_Problem_. Reproduce every line of the listing as written, apart from the pictures.

-- Begin Data block --

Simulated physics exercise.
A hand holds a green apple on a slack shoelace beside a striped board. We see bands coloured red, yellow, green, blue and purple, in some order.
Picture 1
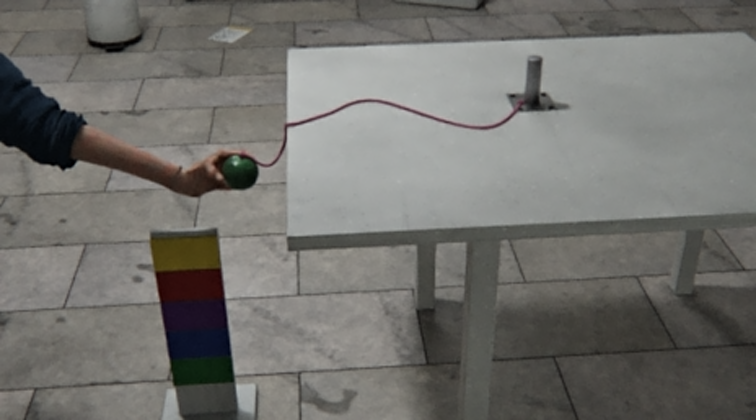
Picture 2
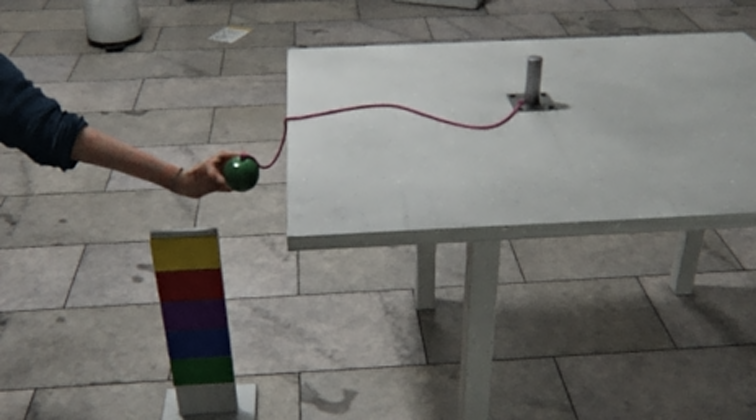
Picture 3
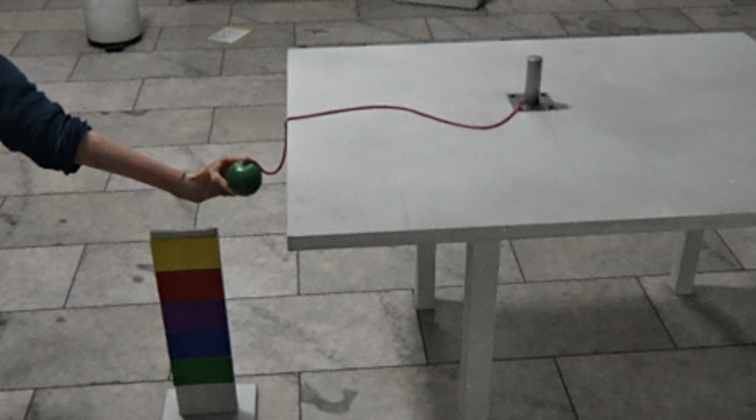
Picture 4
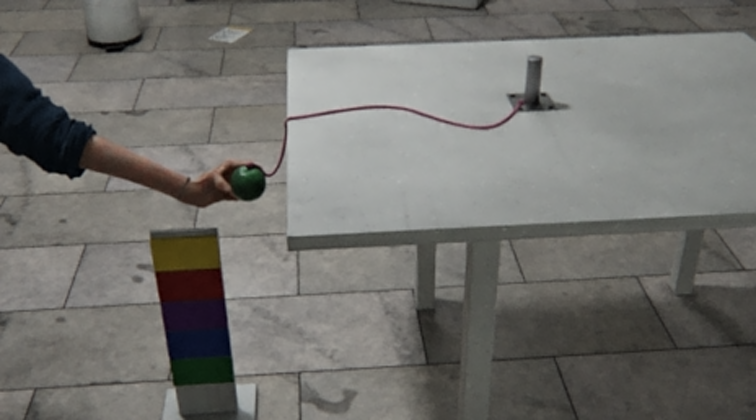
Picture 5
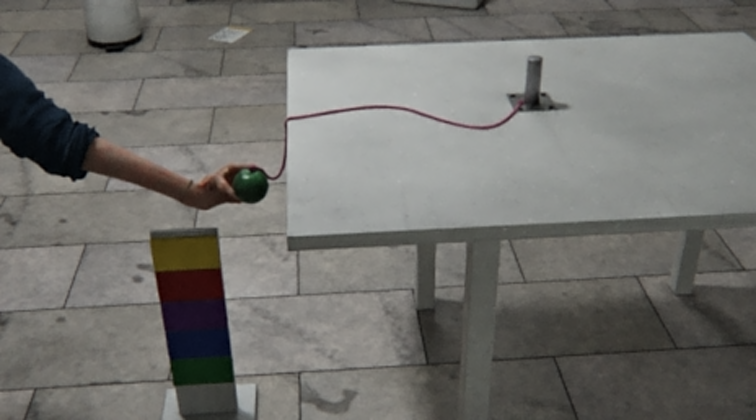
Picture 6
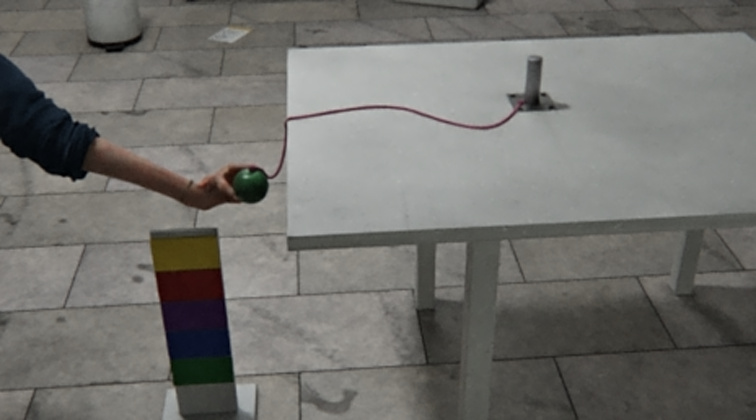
In a paved area with grey stone slabs, seen from slightly above, a white table stands on the right. A hand reaches in from the left holding a round green object beside the table edge, joined by a slack red cord to a metal post on the tabletop, above a board striped yellow, red, purple, blue and green. The hand moves slightly down and right, the cord shifts a little, then everything stays nearly still.
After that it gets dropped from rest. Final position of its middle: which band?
Band: Red.
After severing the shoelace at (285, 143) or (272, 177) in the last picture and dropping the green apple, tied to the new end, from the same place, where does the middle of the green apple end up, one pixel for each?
It would be at (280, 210) in the first case and at (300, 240) in the second.
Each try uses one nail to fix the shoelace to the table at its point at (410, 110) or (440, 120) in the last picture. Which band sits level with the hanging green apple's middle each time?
Yellow, then yellow.
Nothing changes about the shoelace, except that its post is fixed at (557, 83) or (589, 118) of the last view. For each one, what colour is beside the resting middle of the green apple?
Try one - yellow; try two - yellow.
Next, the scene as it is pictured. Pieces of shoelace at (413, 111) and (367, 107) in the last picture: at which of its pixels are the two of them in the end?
(371, 117) for the first, (323, 122) for the second.
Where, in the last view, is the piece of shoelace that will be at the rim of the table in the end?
You'll find it somewhere around (332, 112).
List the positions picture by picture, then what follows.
Green apple (240, 172); yellow (185, 255); red (190, 286); purple (194, 316); blue (198, 345); green (202, 372), in the first frame.
Green apple (241, 174); shoelace through (511, 116) (458, 125) (398, 106) (334, 111) (282, 144), in the second frame.
Green apple (244, 178), in the third frame.
Green apple (248, 183); shoelace through (511, 116) (458, 125) (396, 108) (332, 112) (284, 147), in the fourth frame.
Green apple (251, 186), in the fifth frame.
Green apple (251, 186); shoelace through (511, 116) (458, 125) (396, 108) (332, 112) (285, 147), in the sixth frame.
Soon after, apple near (330, 255); level with red.
Then, apple near (271, 265); level with red.
At rest, apple near (287, 269); level with red. At red.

-- End Data block --

_Solution for this problem_.
Simulated physics exercise.
A hand holds a green apple on a slack shoelace beside a striped board. We see bands coloured red, yellow, green, blue and purple, in some order.
Picture 1
Picture 2
Picture 3
Picture 4
Picture 5
Picture 6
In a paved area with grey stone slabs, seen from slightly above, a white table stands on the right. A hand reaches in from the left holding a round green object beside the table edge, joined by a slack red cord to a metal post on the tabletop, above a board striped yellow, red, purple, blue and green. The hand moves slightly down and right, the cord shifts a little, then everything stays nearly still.
After that it gets dropped from rest. Final position of its middle: which band?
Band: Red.
After severing the shoelace at (285, 143) or (272, 177) in the last picture and dropping the green apple, tied to the new end, from the same place, where does the middle of the green apple end up, one pixel for each?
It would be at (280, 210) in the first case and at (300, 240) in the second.
Each try uses one nail to fix the shoelace to the table at its point at (410, 110) or (440, 120) in the last picture. Which band sits level with the hanging green apple's middle each time?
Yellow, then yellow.
Nothing changes about the shoelace, except that its post is fixed at (557, 83) or (589, 118) of the last view. For each one, what colour is beside the resting middle of the green apple?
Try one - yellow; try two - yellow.
Next, the scene as it is pictured. Pieces of shoelace at (413, 111) and (367, 107) in the last picture: at which of its pixels are the two of them in the end?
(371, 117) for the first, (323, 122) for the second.
Where, in the last view, is the piece of shoelace that will be at the rim of the table in the end?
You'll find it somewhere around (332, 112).
List the positions picture by picture, then what follows.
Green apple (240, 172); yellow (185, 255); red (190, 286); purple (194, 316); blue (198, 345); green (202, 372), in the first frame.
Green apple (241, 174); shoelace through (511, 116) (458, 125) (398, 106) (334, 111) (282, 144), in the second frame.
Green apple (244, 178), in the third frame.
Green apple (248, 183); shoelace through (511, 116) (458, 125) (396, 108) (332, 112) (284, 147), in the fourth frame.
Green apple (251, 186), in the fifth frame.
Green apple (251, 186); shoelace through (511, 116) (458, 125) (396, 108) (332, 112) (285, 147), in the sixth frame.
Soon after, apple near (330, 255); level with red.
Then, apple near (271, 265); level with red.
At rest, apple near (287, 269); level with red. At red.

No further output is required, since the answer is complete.